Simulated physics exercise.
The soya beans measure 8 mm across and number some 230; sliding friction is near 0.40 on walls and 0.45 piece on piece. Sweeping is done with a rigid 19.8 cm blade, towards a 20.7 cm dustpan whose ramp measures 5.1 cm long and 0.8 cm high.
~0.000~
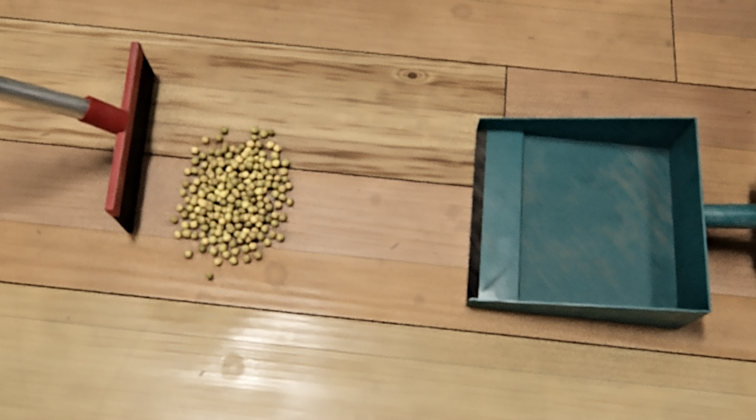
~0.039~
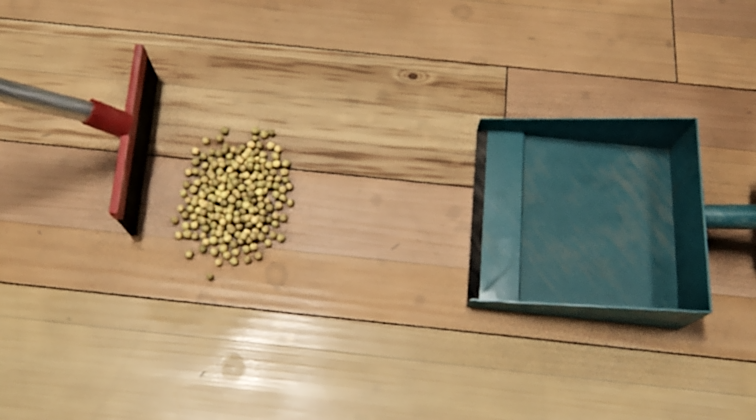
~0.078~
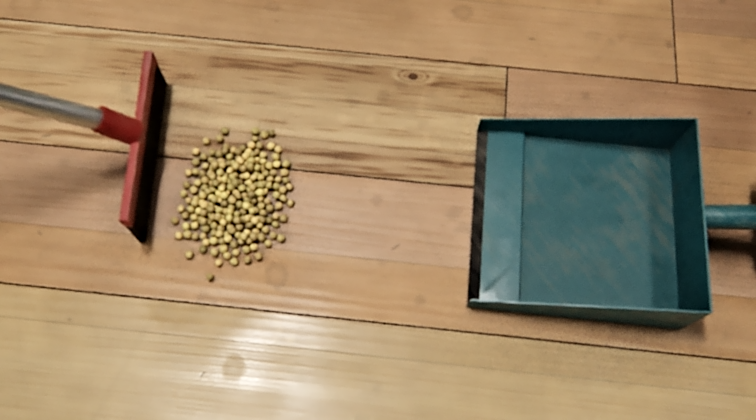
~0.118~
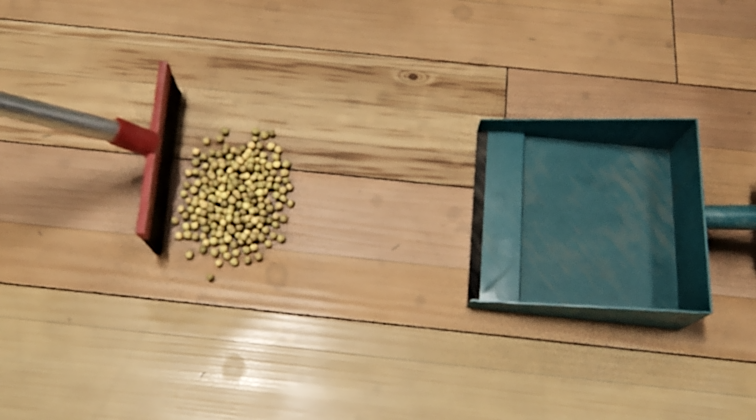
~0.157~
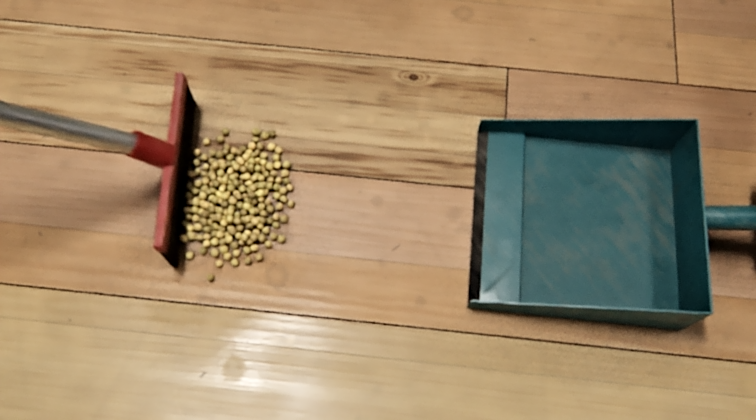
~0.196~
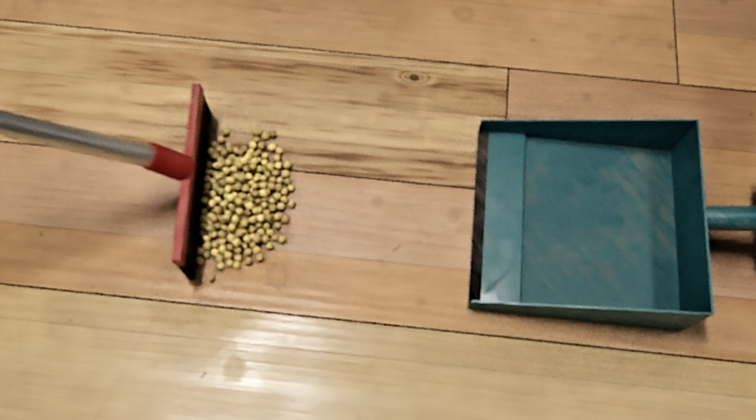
A large teal dustpan lies on the right of a glossy wooden plank floor, seen from above at a slant, its open side facing left. A heap of small yellowish soya beans sits left of centre, with a red blade on a grey handle at the far left. The blade slides right and slightly towards the viewer, meeting the beans and pressing their left side inward, while the dustpan stays still.
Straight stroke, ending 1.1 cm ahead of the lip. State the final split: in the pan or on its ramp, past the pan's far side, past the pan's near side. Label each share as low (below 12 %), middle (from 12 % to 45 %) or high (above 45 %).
In the pan or on its ramp - low; past the pan's far side - low; past the pan's near side - middle.
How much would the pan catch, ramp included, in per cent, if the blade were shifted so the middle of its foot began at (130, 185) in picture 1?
I'd put it at around 0 per cent.
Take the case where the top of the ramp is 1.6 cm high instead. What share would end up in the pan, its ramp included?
Estimate: About 5 in a hundred.
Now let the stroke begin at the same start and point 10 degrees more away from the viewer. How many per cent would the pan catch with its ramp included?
Then about 25 per cent.
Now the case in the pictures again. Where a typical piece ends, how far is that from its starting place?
Median: Approx. 24 cm.
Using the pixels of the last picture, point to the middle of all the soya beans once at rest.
Centre at rest, approx.: (456, 244) px.
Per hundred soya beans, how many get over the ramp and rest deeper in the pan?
About 0 %.
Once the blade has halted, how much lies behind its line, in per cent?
About 45 per cent.
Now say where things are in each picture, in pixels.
····················
**Exercise details:**
Reproduce the listing exactly. Leave its pictures out.

**Exercise response:**
Simulated physics exercise.
The soya beans measure 8 mm across and number some 230; sliding friction is near 0.40 on walls and 0.45 piece on piece. Sweeping is done with a rigid 19.8 cm blade, towards a 20.7 cm dustpan whose ramp measures 5.1 cm long and 0.8 cm high.
~0.000~
~0.039~
~0.078~
~0.118~
~0.157~
~0.196~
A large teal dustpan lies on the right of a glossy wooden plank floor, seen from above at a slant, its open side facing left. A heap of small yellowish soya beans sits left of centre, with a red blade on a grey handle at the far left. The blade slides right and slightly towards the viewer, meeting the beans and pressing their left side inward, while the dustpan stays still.
Straight stroke, ending 1.1 cm ahead of the lip. State the final split: in the pan or on its ramp, past the pan's far side, past the pan's near side. Label each share as low (below 12 %), middle (from 12 % to 45 %) or high (above 45 %).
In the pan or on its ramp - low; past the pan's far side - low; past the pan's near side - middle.
How much would the pan catch, ramp included, in per cent, if the blade were shifted so the middle of its foot began at (130, 185) in picture 1?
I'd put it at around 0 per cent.
Take the case where the top of the ramp is 1.6 cm high instead. What share would end up in the pan, its ramp included?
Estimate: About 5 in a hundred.
Now let the stroke begin at the same start and point 10 degrees more away from the viewer. How many per cent would the pan catch with its ramp included?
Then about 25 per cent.
Now the case in the pictures again. Where a typical piece ends, how far is that from its starting place?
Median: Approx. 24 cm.
Using the pixels of the last picture, point to the middle of all the soya beans once at rest.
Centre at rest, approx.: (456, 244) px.
Per hundred soya beans, how many get over the ramp and rest deeper in the pan?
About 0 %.
Once the blade has halted, how much lies behind its line, in per cent?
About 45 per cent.
Now say where things are in each picture, in pixels.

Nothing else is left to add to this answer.